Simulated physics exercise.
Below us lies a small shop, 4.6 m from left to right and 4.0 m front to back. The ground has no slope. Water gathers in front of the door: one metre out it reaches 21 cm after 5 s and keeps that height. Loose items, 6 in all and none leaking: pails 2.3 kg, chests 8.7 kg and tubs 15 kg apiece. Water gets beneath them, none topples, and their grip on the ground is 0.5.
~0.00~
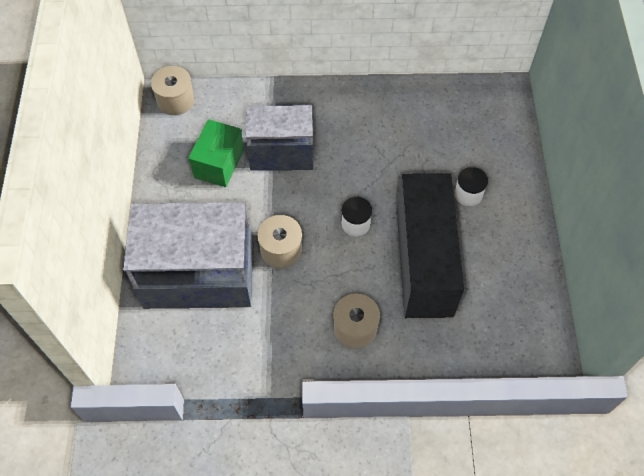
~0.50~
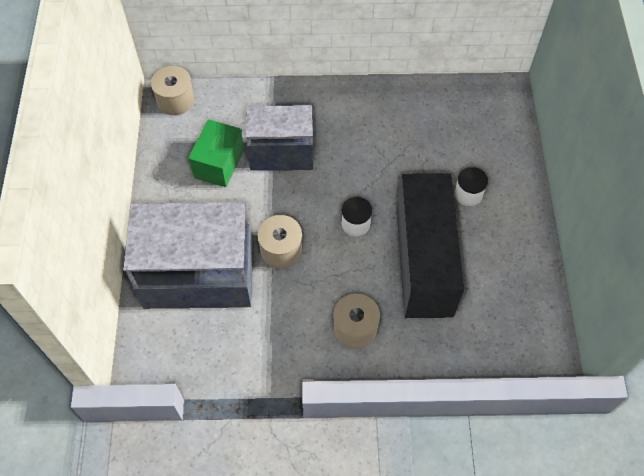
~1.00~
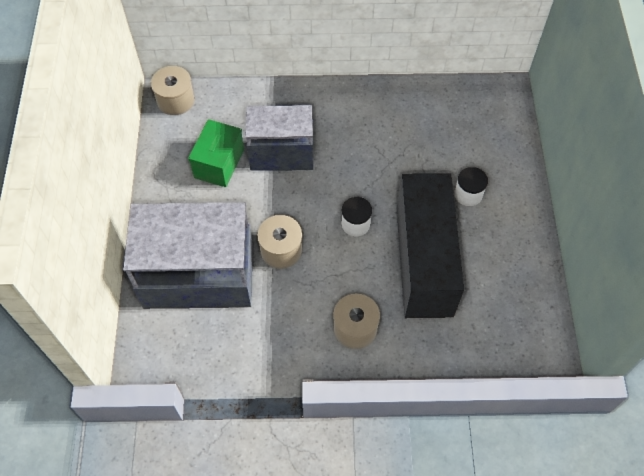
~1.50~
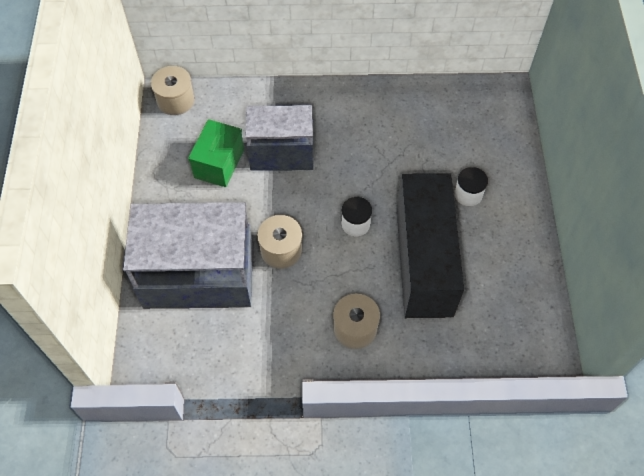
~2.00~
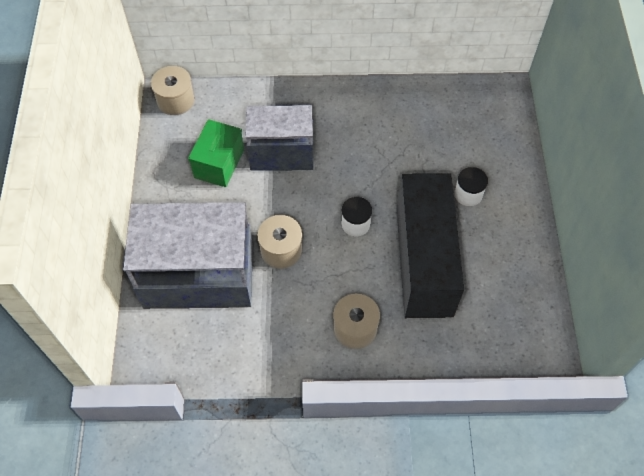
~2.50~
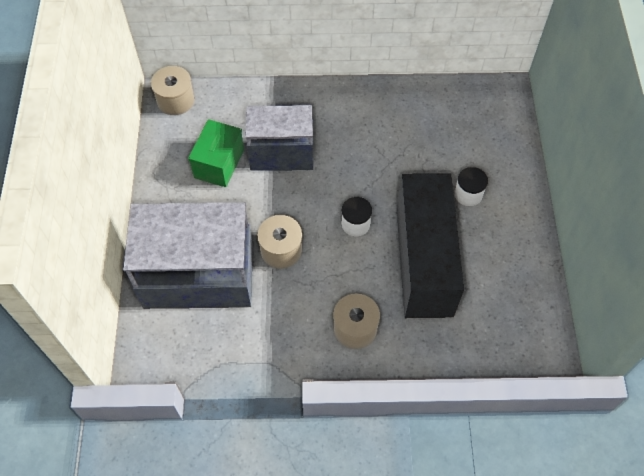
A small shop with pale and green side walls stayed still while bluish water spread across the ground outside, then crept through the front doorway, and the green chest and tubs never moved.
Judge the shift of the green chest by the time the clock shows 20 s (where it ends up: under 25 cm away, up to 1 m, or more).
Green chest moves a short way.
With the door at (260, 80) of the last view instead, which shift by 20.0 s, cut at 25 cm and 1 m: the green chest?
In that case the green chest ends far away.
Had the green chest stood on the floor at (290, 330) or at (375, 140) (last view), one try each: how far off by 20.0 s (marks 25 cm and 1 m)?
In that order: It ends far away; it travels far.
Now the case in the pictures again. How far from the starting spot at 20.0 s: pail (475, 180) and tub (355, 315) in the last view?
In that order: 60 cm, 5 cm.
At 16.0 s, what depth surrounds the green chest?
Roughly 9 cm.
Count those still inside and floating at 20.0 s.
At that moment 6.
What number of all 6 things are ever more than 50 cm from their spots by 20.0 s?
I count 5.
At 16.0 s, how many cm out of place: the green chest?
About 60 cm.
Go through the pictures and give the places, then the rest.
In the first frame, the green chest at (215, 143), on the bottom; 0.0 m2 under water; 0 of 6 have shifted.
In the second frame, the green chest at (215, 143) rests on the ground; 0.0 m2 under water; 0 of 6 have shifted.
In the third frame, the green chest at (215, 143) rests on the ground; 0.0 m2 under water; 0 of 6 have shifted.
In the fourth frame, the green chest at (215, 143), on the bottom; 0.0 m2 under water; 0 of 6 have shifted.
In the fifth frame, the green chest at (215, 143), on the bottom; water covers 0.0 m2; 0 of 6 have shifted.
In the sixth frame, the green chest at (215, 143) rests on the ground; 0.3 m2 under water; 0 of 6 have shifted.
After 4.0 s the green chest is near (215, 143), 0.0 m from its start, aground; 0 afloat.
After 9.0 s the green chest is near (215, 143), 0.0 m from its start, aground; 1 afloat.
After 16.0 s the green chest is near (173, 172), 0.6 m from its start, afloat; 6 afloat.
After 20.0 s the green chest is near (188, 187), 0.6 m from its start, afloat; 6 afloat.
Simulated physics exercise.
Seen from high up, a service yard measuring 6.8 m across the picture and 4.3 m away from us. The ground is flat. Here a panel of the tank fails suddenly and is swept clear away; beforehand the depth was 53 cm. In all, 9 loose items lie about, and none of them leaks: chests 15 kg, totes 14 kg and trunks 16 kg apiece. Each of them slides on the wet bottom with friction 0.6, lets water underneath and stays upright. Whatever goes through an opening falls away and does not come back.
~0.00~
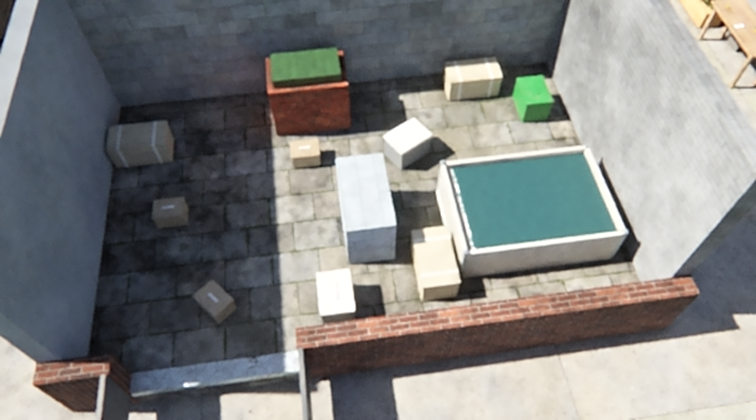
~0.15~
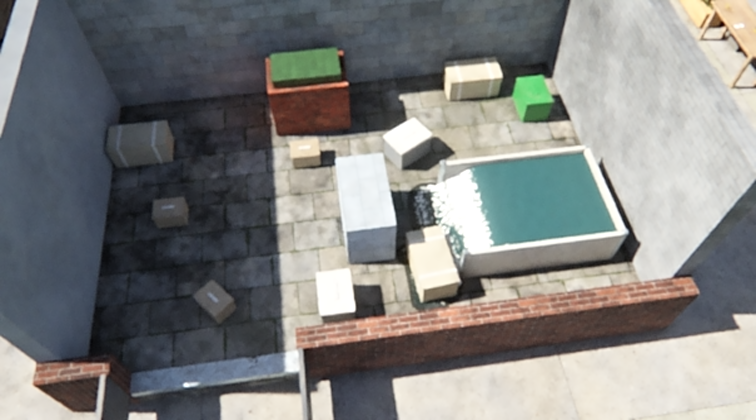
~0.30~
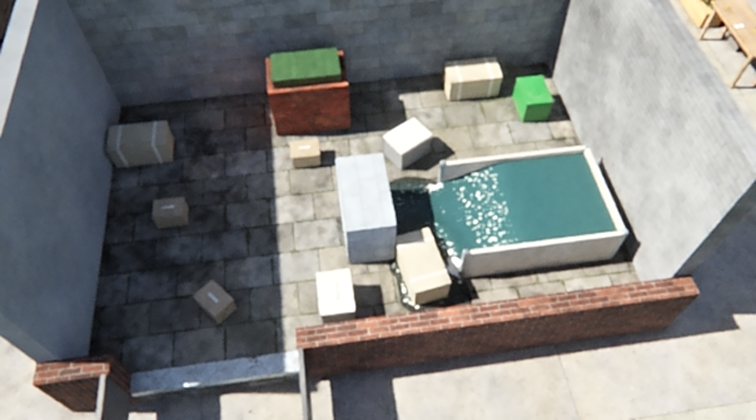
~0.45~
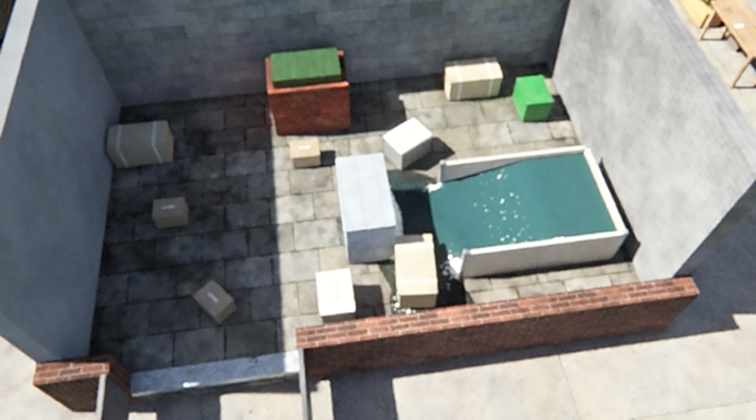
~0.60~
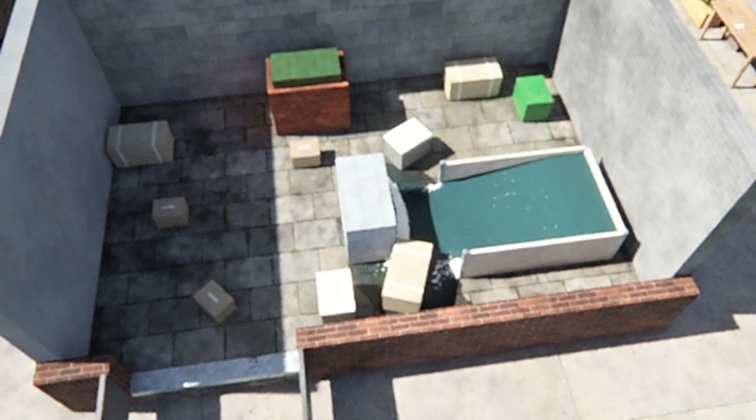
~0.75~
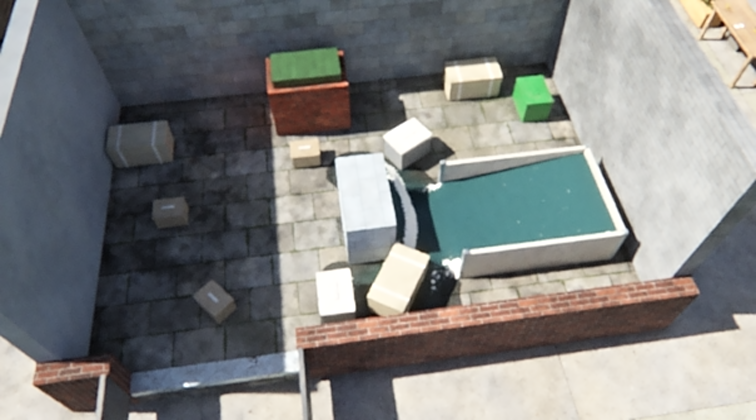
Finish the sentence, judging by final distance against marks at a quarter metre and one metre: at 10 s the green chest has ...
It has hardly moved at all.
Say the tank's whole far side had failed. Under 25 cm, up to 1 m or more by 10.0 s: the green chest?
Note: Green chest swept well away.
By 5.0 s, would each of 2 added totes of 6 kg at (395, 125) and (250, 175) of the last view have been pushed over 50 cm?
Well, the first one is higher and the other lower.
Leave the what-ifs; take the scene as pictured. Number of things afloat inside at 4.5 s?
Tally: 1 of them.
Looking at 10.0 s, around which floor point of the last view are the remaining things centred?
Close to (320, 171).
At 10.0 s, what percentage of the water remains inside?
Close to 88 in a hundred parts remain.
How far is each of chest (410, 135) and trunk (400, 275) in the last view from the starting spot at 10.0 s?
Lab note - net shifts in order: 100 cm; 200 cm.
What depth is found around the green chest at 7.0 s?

================

→ **EXERCISE**
All of the entries above should be duplicated exactly, except for the pictures.

→ **RESPONSE TO THE EXERCISE**
Simulated physics exercise.
Below us lies a small shop, 4.6 m from left to right and 4.0 m front to back. The ground has no slope. Water gathers in front of the door: one metre out it reaches 21 cm after 5 s and keeps that height. Loose items, 6 in all and none leaking: pails 2.3 kg, chests 8.7 kg and tubs 15 kg apiece. Water gets beneath them, none topples, and their grip on the ground is 0.5.
~0.00~
~0.50~
~1.00~
~1.50~
~2.00~
~2.50~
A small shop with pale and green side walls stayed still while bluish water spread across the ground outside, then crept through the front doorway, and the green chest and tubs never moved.
Judge the shift of the green chest by the time the clock shows 20 s (where it ends up: under 25 cm away, up to 1 m, or more).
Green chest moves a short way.
With the door at (260, 80) of the last view instead, which shift by 20.0 s, cut at 25 cm and 1 m: the green chest?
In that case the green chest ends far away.
Had the green chest stood on the floor at (290, 330) or at (375, 140) (last view), one try each: how far off by 20.0 s (marks 25 cm and 1 m)?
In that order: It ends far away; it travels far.
Now the case in the pictures again. How far from the starting spot at 20.0 s: pail (475, 180) and tub (355, 315) in the last view?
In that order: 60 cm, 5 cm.
At 16.0 s, what depth surrounds the green chest?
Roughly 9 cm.
Count those still inside and floating at 20.0 s.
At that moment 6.
What number of all 6 things are ever more than 50 cm from their spots by 20.0 s?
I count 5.
At 16.0 s, how many cm out of place: the green chest?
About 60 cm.
Go through the pictures and give the places, then the rest.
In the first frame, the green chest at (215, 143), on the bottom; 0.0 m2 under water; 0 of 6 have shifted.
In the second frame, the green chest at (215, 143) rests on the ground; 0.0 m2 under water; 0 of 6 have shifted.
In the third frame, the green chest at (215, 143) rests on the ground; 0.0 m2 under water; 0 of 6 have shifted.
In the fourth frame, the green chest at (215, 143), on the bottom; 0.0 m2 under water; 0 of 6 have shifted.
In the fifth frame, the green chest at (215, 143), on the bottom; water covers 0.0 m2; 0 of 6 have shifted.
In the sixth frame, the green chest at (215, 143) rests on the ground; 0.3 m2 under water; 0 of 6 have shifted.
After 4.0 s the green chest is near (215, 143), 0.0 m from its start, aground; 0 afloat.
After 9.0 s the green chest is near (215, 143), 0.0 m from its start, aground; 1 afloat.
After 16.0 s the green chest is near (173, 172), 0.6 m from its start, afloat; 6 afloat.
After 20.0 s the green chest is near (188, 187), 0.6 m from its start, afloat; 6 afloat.
Simulated physics exercise.
Seen from high up, a service yard measuring 6.8 m across the picture and 4.3 m away from us. The ground is flat. Here a panel of the tank fails suddenly and is swept clear away; beforehand the depth was 53 cm. In all, 9 loose items lie about, and none of them leaks: chests 15 kg, totes 14 kg and trunks 16 kg apiece. Each of them slides on the wet bottom with friction 0.6, lets water underneath and stays upright. Whatever goes through an opening falls away and does not come back.
~0.00~
~0.15~
~0.30~
~0.45~
~0.60~
~0.75~
Finish the sentence, judging by final distance against marks at a quarter metre and one metre: at 10 s the green chest has ...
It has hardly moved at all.
Say the tank's whole far side had failed. Under 25 cm, up to 1 m or more by 10.0 s: the green chest?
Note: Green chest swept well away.
By 5.0 s, would each of 2 added totes of 6 kg at (395, 125) and (250, 175) of the last view have been pushed over 50 cm?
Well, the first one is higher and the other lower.
Leave the what-ifs; take the scene as pictured. Number of things afloat inside at 4.5 s?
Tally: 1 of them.
Looking at 10.0 s, around which floor point of the last view are the remaining things centred?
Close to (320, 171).
At 10.0 s, what percentage of the water remains inside?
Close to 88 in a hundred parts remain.
How far is each of chest (410, 135) and trunk (400, 275) in the last view from the starting spot at 10.0 s?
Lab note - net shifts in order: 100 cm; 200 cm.
What depth is found around the green chest at 7.0 s?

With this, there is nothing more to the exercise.